● **Requirement**: Your job is to retype all of the data word for word, leaving every image out.

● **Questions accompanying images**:
▼

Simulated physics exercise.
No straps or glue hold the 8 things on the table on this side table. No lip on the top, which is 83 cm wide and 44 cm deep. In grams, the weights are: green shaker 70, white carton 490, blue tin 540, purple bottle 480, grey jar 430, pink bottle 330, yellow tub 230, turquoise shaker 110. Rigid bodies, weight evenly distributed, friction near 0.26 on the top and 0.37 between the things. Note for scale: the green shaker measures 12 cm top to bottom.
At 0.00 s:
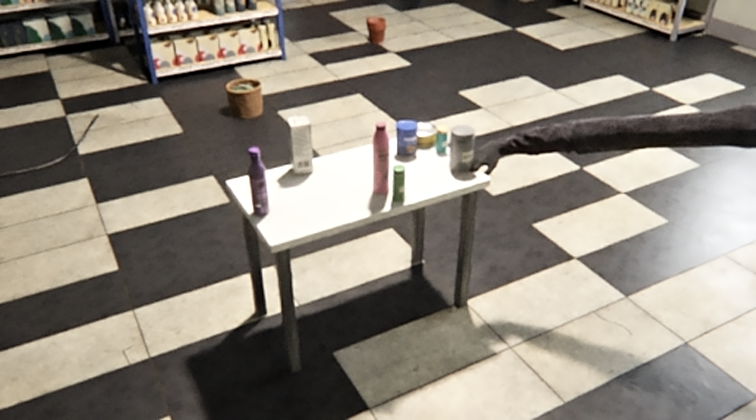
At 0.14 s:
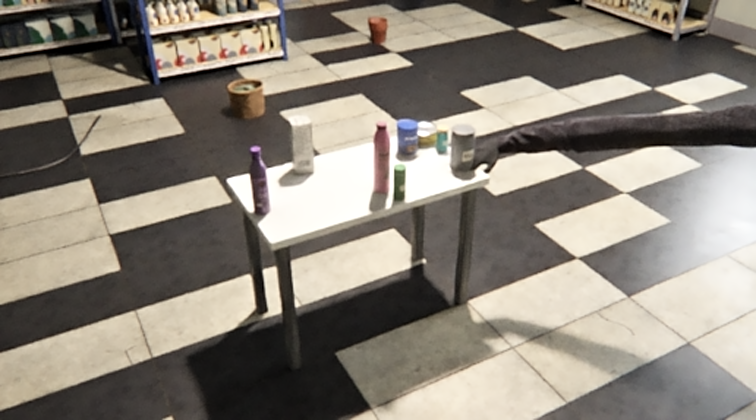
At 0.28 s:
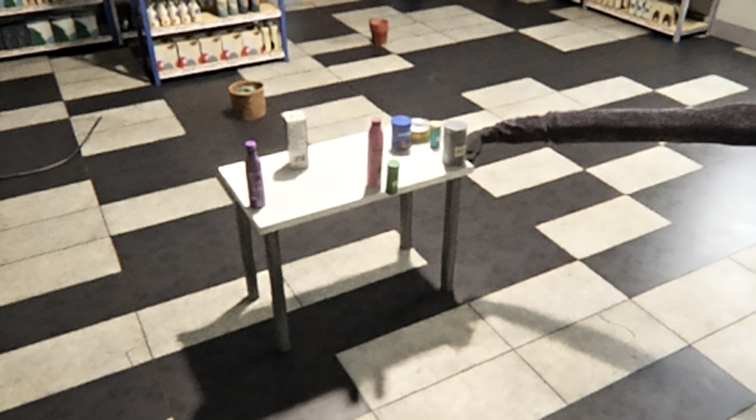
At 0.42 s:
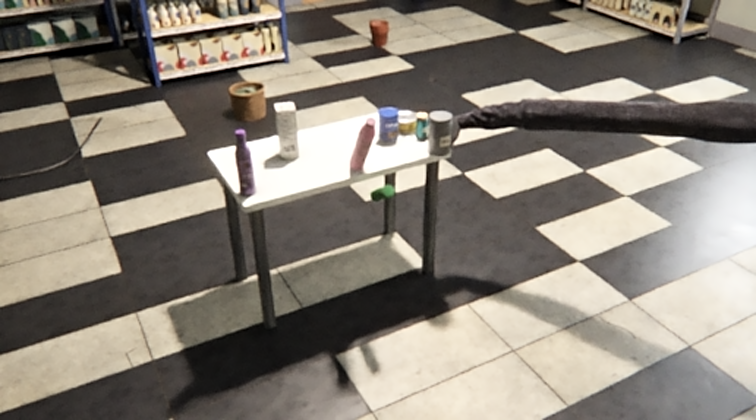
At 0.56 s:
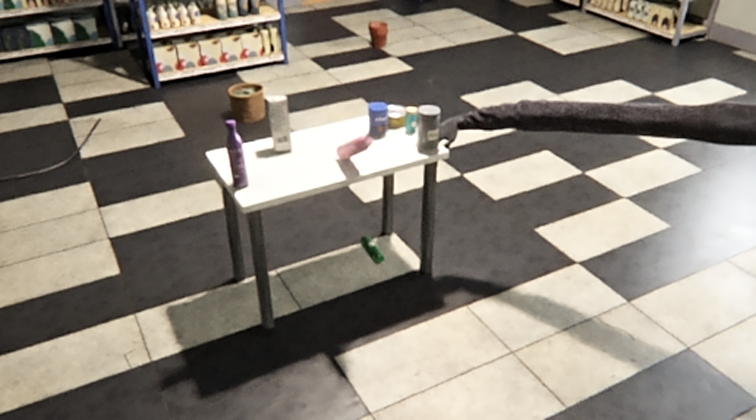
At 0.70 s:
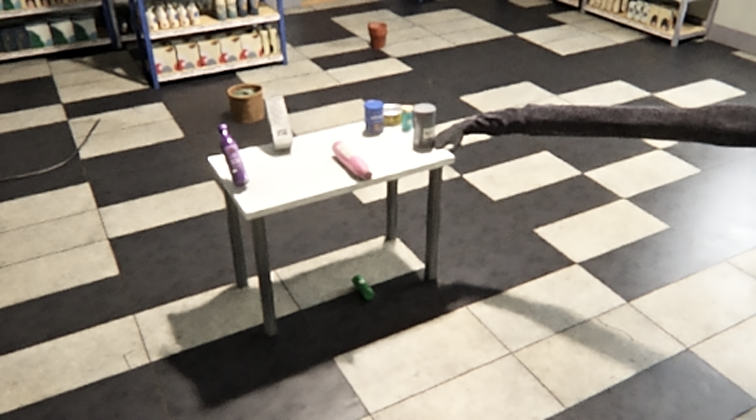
In a shop, a dark arm jerks a table left, toppling pink and green bottles.
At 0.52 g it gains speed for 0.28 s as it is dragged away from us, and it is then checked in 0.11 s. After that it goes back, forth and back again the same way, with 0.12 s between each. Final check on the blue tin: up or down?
Capsizes.
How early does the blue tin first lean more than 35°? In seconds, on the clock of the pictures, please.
Somewhere about 1.1 s.
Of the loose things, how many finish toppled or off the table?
That makes 7.
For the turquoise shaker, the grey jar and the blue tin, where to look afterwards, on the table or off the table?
Afterwards, the turquoise shaker leaves its support, the grey jar stays on its support, and the blue tin leaves its support.
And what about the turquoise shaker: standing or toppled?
In the last frame the turquoise shaker does not stay up.
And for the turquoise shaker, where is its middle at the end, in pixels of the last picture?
Roughly pixel (336, 191).
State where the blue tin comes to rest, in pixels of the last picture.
It stops at about (383, 249).
After 1.10 s, white carton, blue tin, yellow tub and turquoise shaker now off the table; purple bottle on its side; pink bottle on its side.
After 1.60 s, table along by 28 cm; purple bottle on its side; pink bottle on its side; grey jar slid 6 cm.
At rest (2.7 s), off the table and tipped over, green shaker, white carton, blue tin, purple bottle and turquoise shaker; off the table but upright, yellow tub; tipped over on the table, pink bottle; not toppled but over 5 cm from the start, grey jar. In the last view, blue tin near (383, 249).
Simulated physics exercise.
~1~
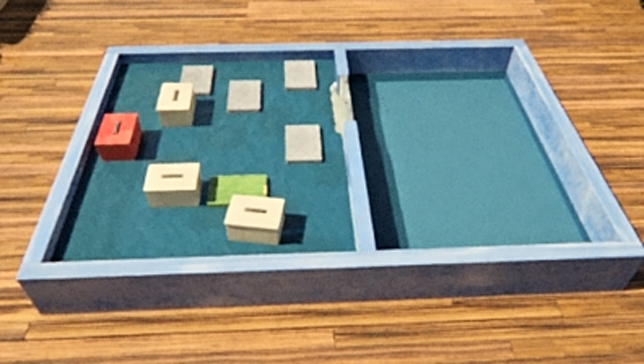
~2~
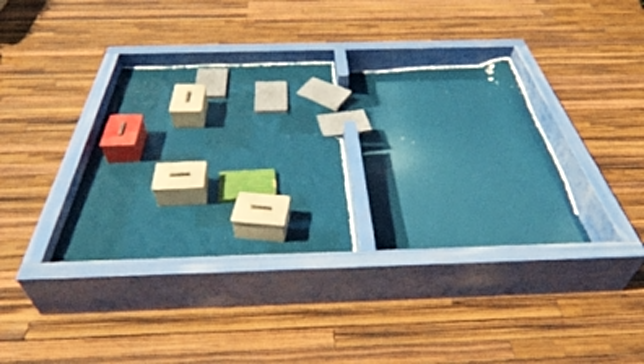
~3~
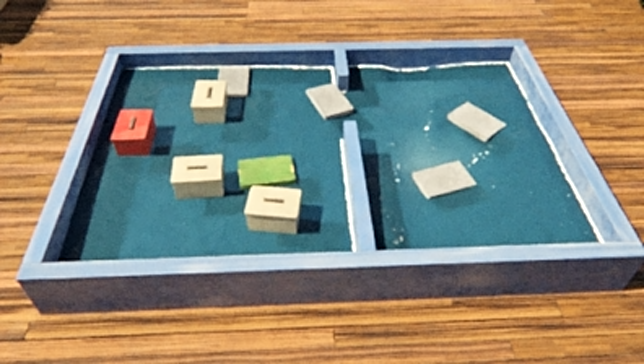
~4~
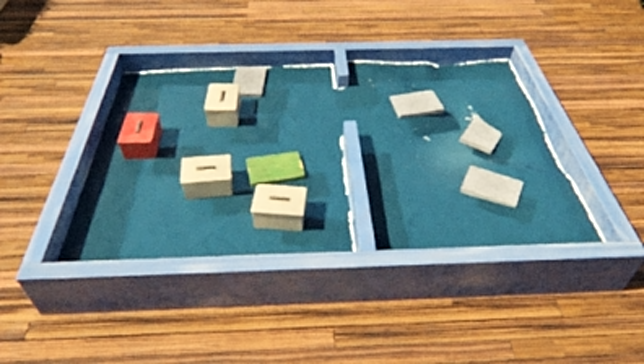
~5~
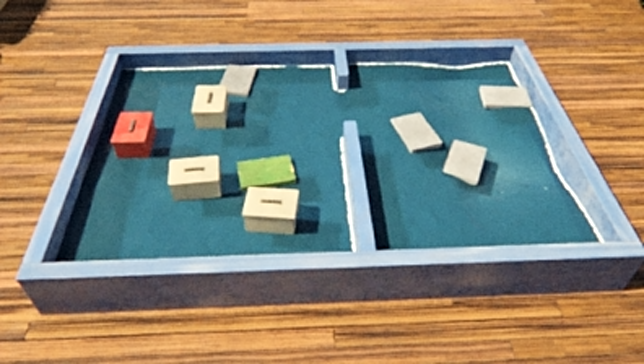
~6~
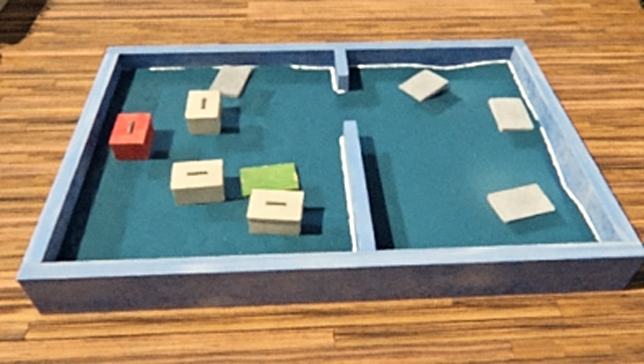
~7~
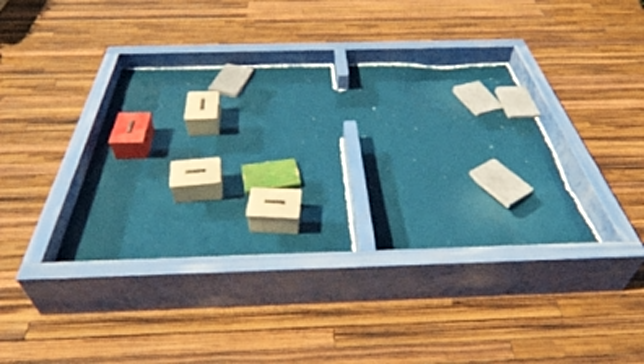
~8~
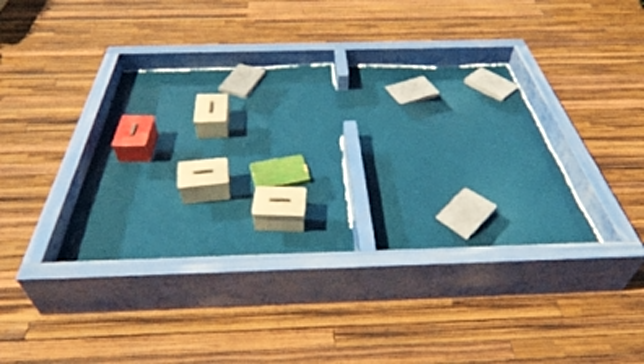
At the start, a shallow blue tray on a wooden surface is split by a divider, with cream boxes, a red box, flat grey pieces and a green one all on the left side. Water pushes through an opening in the divider, and two grey pieces are drawn to the gap. They pass into the right basin, and a third grey piece soon follows. Meanwhile, the boxes and the green piece drift slightly right, then ease back a little. The three grey pieces wander and turn on the right, and at the end they float there while everything else, including the red box and green piece, remains afloat on the left.
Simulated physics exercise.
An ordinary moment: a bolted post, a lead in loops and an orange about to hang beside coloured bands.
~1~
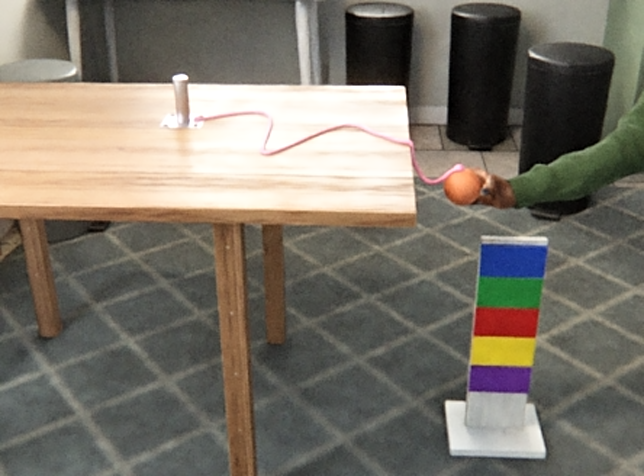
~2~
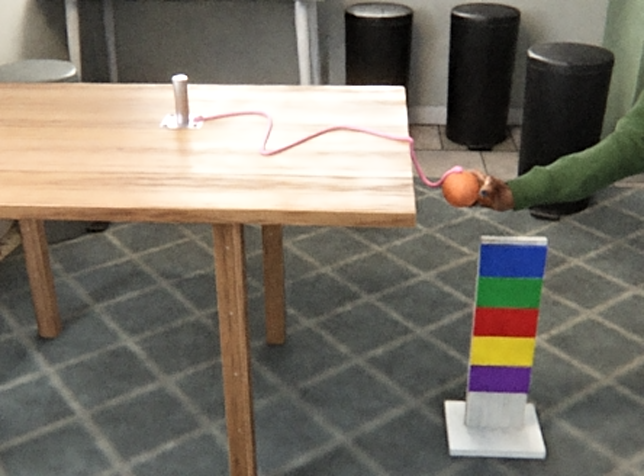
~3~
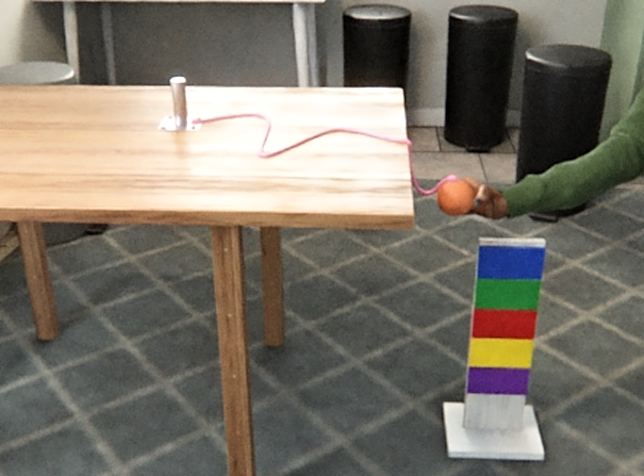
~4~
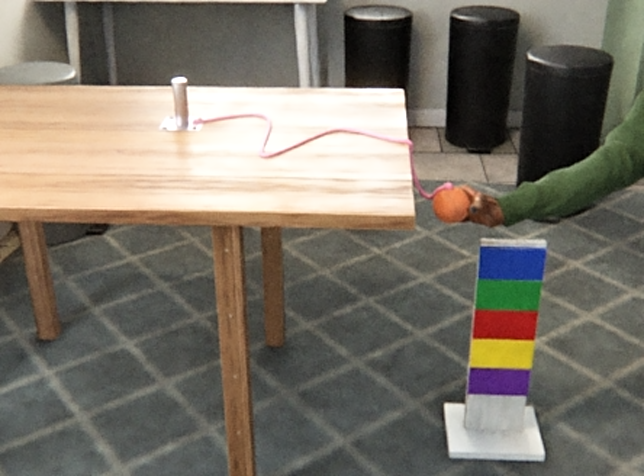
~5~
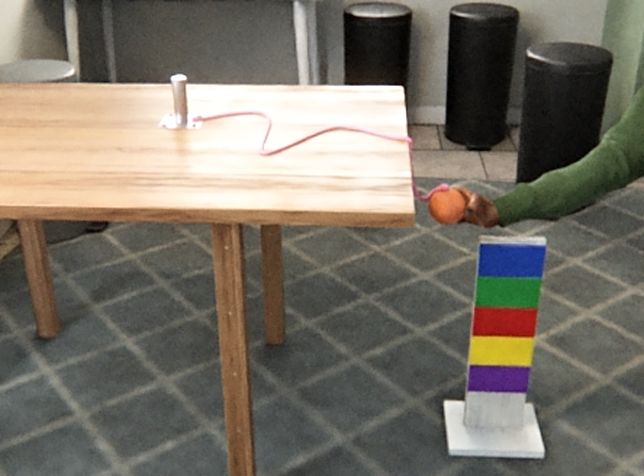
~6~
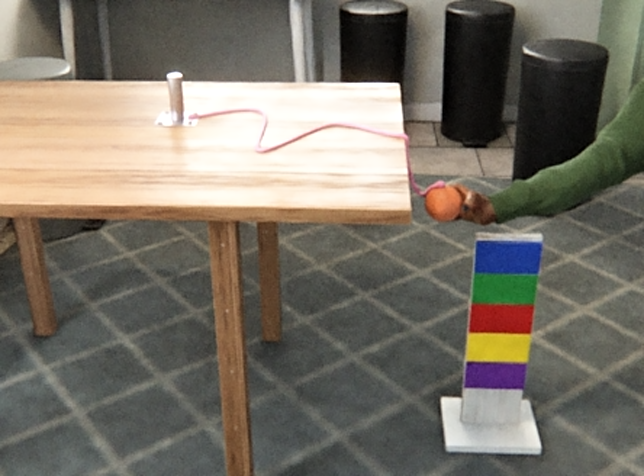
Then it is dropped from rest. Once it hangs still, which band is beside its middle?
Its middle rests at the purple band.
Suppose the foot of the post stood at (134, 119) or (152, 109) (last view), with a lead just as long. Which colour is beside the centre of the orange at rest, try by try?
Taking them in turn: Yellow; yellow.
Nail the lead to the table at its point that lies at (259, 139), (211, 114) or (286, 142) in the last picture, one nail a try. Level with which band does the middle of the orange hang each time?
It would be red; purple; green.
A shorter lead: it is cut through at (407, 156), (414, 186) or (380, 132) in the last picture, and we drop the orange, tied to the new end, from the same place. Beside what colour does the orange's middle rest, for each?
It would be red; yellow; green.
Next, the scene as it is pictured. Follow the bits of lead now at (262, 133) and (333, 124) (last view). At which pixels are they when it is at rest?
At (328, 131), then (400, 208).
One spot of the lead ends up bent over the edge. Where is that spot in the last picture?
At (286, 143), roughly.
Soon after, orange near (389, 365); level with purple.
After that, orange near (396, 364); level with purple.
In the end, orange near (395, 365); level with purple. The purple one.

▲

● **Solution to the exercise**:
Simulated physics exercise.
No straps or glue hold the 8 things on the table on this side table. No lip on the top, which is 83 cm wide and 44 cm deep. In grams, the weights are: green shaker 70, white carton 490, blue tin 540, purple bottle 480, grey jar 430, pink bottle 330, yellow tub 230, turquoise shaker 110. Rigid bodies, weight evenly distributed, friction near 0.26 on the top and 0.37 between the things. Note for scale: the green shaker measures 12 cm top to bottom.
At 0.00 s:
At 0.14 s:
At 0.28 s:
At 0.42 s:
At 0.56 s:
At 0.70 s:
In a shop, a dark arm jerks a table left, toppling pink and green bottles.
At 0.52 g it gains speed for 0.28 s as it is dragged away from us, and it is then checked in 0.11 s. After that it goes back, forth and back again the same way, with 0.12 s between each. Final check on the blue tin: up or down?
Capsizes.
How early does the blue tin first lean more than 35°? In seconds, on the clock of the pictures, please.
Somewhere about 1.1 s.
Of the loose things, how many finish toppled or off the table?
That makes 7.
For the turquoise shaker, the grey jar and the blue tin, where to look afterwards, on the table or off the table?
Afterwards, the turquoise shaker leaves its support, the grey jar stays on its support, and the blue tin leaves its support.
And what about the turquoise shaker: standing or toppled?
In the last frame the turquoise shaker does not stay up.
And for the turquoise shaker, where is its middle at the end, in pixels of the last picture?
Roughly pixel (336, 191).
State where the blue tin comes to rest, in pixels of the last picture.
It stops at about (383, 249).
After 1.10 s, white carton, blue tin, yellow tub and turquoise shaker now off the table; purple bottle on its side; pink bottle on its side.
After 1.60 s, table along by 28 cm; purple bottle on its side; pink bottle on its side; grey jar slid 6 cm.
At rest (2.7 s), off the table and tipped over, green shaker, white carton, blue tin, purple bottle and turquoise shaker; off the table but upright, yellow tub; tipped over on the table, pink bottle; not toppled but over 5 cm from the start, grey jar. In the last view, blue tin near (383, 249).
Simulated physics exercise.
~1~
~2~
~3~
~4~
~5~
~6~
~7~
~8~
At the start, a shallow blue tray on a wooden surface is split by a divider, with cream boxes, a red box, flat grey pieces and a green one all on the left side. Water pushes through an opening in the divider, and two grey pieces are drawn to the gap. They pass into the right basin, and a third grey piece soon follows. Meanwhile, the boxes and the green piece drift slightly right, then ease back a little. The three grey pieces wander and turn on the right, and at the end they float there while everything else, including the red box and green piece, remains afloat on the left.
Simulated physics exercise.
An ordinary moment: a bolted post, a lead in loops and an orange about to hang beside coloured bands.
~1~
~2~
~3~
~4~
~5~
~6~
Then it is dropped from rest. Once it hangs still, which band is beside its middle?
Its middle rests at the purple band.
Suppose the foot of the post stood at (134, 119) or (152, 109) (last view), with a lead just as long. Which colour is beside the centre of the orange at rest, try by try?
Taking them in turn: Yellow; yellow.
Nail the lead to the table at its point that lies at (259, 139), (211, 114) or (286, 142) in the last picture, one nail a try. Level with which band does the middle of the orange hang each time?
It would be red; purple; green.
A shorter lead: it is cut through at (407, 156), (414, 186) or (380, 132) in the last picture, and we drop the orange, tied to the new end, from the same place. Beside what colour does the orange's middle rest, for each?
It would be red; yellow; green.
Next, the scene as it is pictured. Follow the bits of lead now at (262, 133) and (333, 124) (last view). At which pixels are they when it is at rest?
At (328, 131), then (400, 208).
One spot of the lead ends up bent over the edge. Where is that spot in the last picture?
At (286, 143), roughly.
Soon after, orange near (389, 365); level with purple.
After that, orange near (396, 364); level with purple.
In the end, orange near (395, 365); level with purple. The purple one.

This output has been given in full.